[Records]
<<<<

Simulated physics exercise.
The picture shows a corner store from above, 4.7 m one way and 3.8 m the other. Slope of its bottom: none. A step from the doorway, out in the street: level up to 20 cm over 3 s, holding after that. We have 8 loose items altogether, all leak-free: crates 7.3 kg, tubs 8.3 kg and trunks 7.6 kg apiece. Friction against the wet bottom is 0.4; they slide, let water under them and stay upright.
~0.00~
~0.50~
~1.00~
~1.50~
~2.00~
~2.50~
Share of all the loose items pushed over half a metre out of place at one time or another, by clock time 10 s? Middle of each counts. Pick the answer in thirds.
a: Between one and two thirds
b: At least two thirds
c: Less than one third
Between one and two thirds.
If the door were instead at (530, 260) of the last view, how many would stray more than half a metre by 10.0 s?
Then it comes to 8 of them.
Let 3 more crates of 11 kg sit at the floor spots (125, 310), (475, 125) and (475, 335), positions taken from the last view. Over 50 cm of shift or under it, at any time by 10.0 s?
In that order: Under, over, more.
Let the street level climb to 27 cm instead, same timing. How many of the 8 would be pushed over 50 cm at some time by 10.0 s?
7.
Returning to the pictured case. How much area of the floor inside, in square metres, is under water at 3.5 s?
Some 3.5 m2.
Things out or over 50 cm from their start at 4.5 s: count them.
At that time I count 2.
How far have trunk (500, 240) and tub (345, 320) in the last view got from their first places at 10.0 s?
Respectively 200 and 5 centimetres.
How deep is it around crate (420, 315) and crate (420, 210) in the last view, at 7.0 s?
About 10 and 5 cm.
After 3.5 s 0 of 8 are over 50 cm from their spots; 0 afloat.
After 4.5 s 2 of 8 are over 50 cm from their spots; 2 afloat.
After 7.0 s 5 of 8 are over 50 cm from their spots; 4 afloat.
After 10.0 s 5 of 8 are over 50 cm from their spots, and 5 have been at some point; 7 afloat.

>>>>
<<<<

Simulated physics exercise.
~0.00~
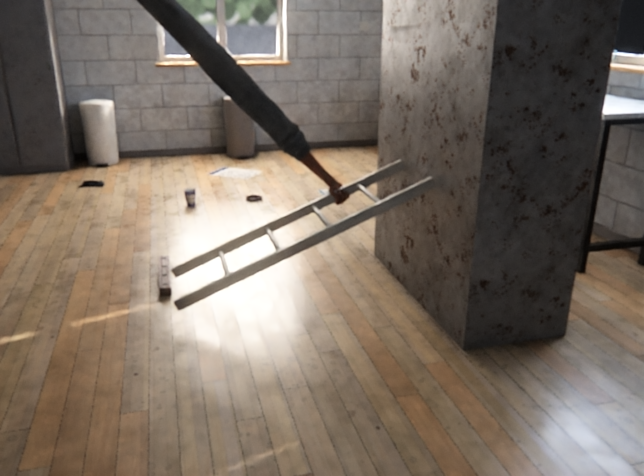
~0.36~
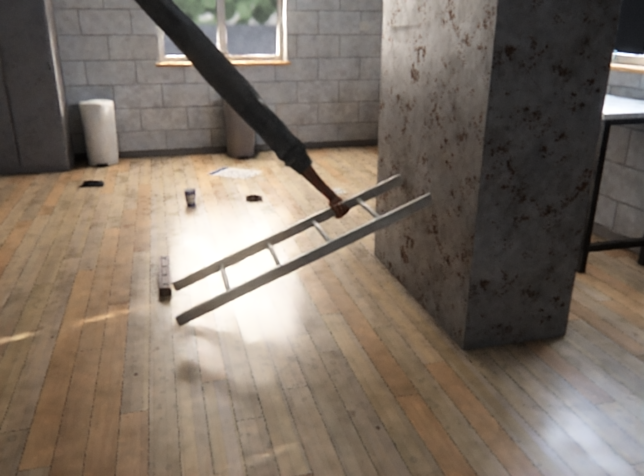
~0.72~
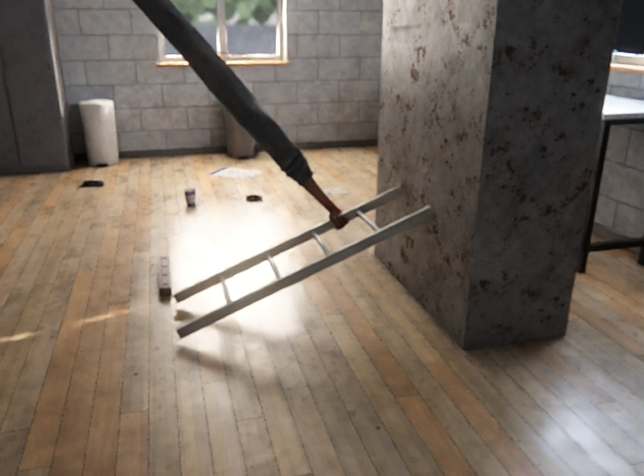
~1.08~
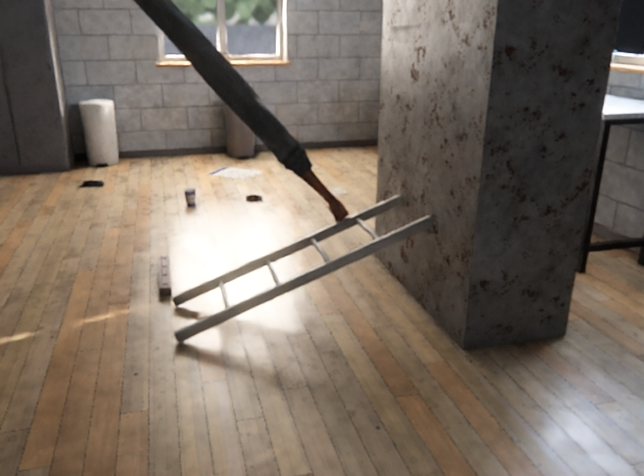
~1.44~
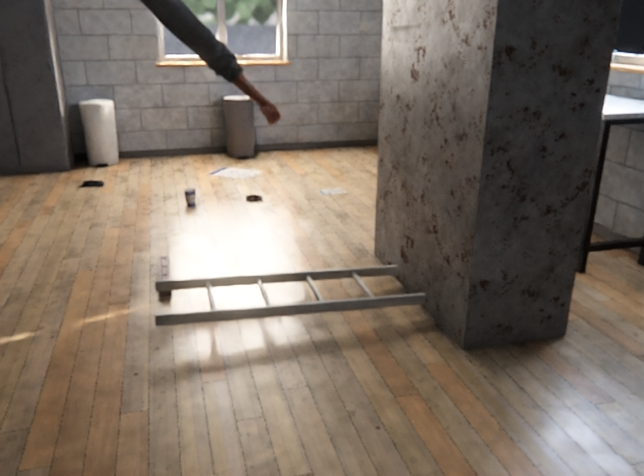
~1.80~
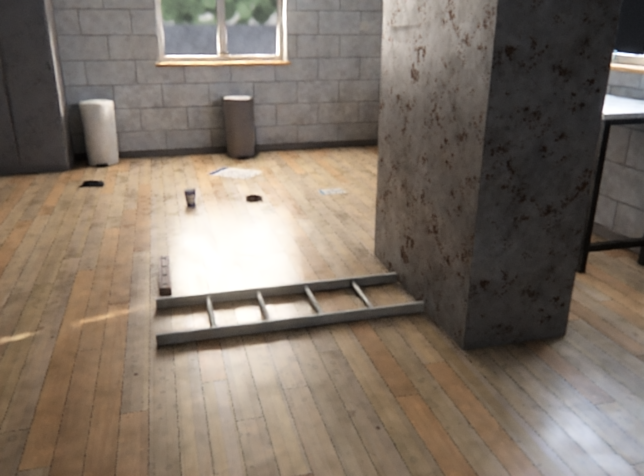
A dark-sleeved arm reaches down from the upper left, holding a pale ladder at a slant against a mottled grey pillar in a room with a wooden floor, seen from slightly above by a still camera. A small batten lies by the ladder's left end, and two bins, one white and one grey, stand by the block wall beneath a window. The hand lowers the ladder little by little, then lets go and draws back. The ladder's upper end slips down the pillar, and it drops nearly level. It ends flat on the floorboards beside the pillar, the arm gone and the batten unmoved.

>>>>

[Exercise aim]
Find the lines above that contain the word "loose" and collect them.

[Exercise response]
The picture shows a corner store from above, 4.7 m one way and 3.8 m the other. Slope of its bottom: none. A step from the doorway, out in the street: level up to 20 cm over 3 s, holding after that. We have 8 loose items altogether, all leak-free: crates 7.3 kg, tubs 8.3 kg and trunks 7.6 kg apiece. Friction against the wet bottom is 0.4; they slide, let water under them and stay upright.
Share of all the loose items pushed over half a metre out of place at one time or another, by clock time 10 s? Middle of each counts. Pick the answer in thirds.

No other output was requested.